>> start Given information

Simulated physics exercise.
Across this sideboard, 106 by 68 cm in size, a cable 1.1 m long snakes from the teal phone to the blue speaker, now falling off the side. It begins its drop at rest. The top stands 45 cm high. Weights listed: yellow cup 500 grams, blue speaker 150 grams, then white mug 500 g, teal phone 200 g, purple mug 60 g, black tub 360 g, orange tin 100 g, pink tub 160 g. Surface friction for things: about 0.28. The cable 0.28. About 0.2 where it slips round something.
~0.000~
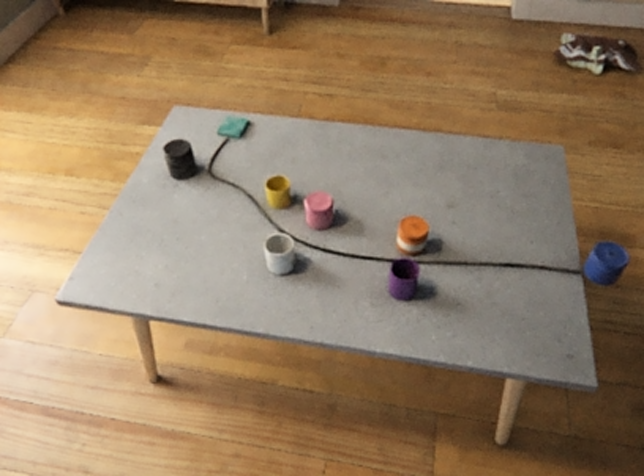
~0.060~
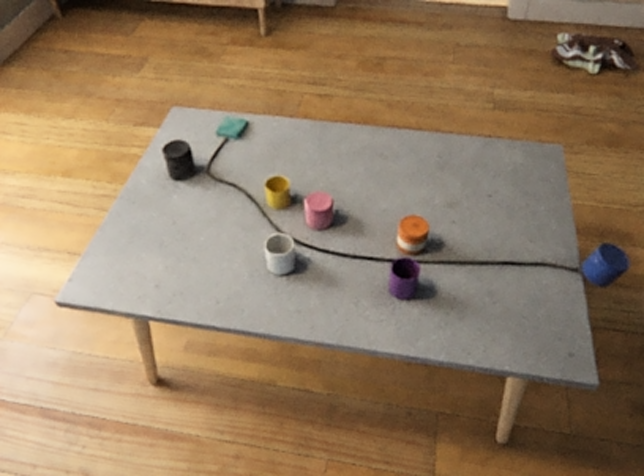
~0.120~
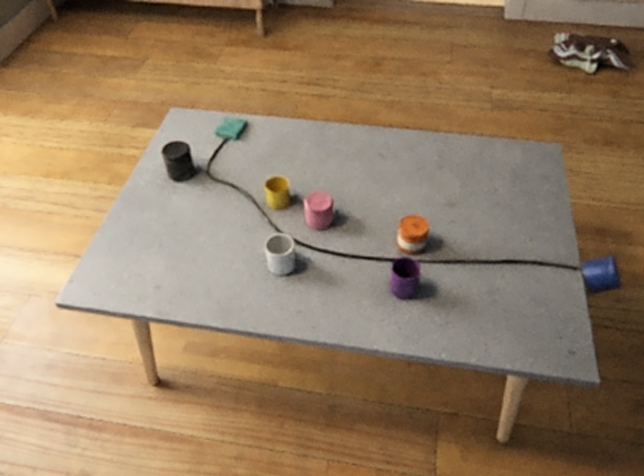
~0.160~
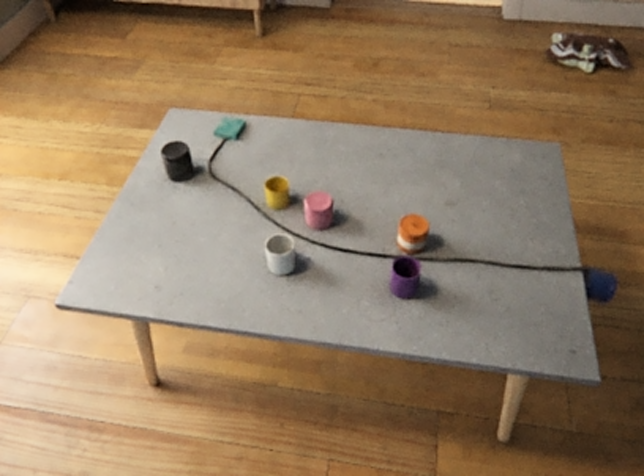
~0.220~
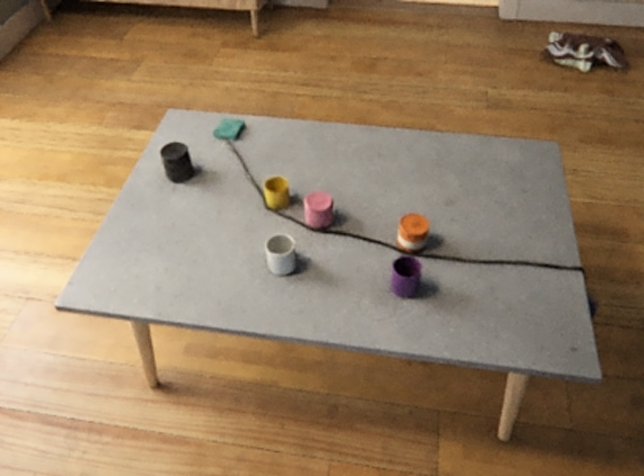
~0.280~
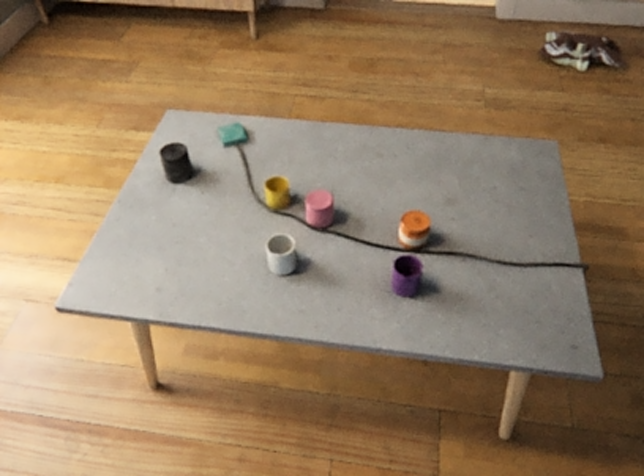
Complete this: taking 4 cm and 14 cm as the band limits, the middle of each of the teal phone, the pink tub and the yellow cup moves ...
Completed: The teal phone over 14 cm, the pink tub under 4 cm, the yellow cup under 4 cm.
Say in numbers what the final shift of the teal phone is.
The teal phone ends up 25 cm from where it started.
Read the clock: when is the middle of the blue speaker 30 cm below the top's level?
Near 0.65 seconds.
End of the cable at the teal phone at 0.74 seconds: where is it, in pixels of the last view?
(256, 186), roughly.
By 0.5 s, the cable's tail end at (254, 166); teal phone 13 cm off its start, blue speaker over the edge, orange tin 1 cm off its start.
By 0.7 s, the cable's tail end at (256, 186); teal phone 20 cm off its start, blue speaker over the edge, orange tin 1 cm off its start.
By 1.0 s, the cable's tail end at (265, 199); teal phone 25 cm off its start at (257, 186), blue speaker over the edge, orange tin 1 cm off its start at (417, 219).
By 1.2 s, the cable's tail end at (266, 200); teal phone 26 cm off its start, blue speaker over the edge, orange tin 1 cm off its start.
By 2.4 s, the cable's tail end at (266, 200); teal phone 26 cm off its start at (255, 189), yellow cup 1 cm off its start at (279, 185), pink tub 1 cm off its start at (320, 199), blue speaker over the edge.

>> end Given information

▸ **Task requirements**: Reproduce the whole listing exactly, but not the images in it.

▸ **Reply to the task**:
Simulated physics exercise.
Across this sideboard, 106 by 68 cm in size, a cable 1.1 m long snakes from the teal phone to the blue speaker, now falling off the side. It begins its drop at rest. The top stands 45 cm high. Weights listed: yellow cup 500 grams, blue speaker 150 grams, then white mug 500 g, teal phone 200 g, purple mug 60 g, black tub 360 g, orange tin 100 g, pink tub 160 g. Surface friction for things: about 0.28. The cable 0.28. About 0.2 where it slips round something.
~0.000~
~0.060~
~0.120~
~0.160~
~0.220~
~0.280~
Complete this: taking 4 cm and 14 cm as the band limits, the middle of each of the teal phone, the pink tub and the yellow cup moves ...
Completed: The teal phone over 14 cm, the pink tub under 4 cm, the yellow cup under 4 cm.
Say in numbers what the final shift of the teal phone is.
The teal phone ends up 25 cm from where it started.
Read the clock: when is the middle of the blue speaker 30 cm below the top's level?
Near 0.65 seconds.
End of the cable at the teal phone at 0.74 seconds: where is it, in pixels of the last view?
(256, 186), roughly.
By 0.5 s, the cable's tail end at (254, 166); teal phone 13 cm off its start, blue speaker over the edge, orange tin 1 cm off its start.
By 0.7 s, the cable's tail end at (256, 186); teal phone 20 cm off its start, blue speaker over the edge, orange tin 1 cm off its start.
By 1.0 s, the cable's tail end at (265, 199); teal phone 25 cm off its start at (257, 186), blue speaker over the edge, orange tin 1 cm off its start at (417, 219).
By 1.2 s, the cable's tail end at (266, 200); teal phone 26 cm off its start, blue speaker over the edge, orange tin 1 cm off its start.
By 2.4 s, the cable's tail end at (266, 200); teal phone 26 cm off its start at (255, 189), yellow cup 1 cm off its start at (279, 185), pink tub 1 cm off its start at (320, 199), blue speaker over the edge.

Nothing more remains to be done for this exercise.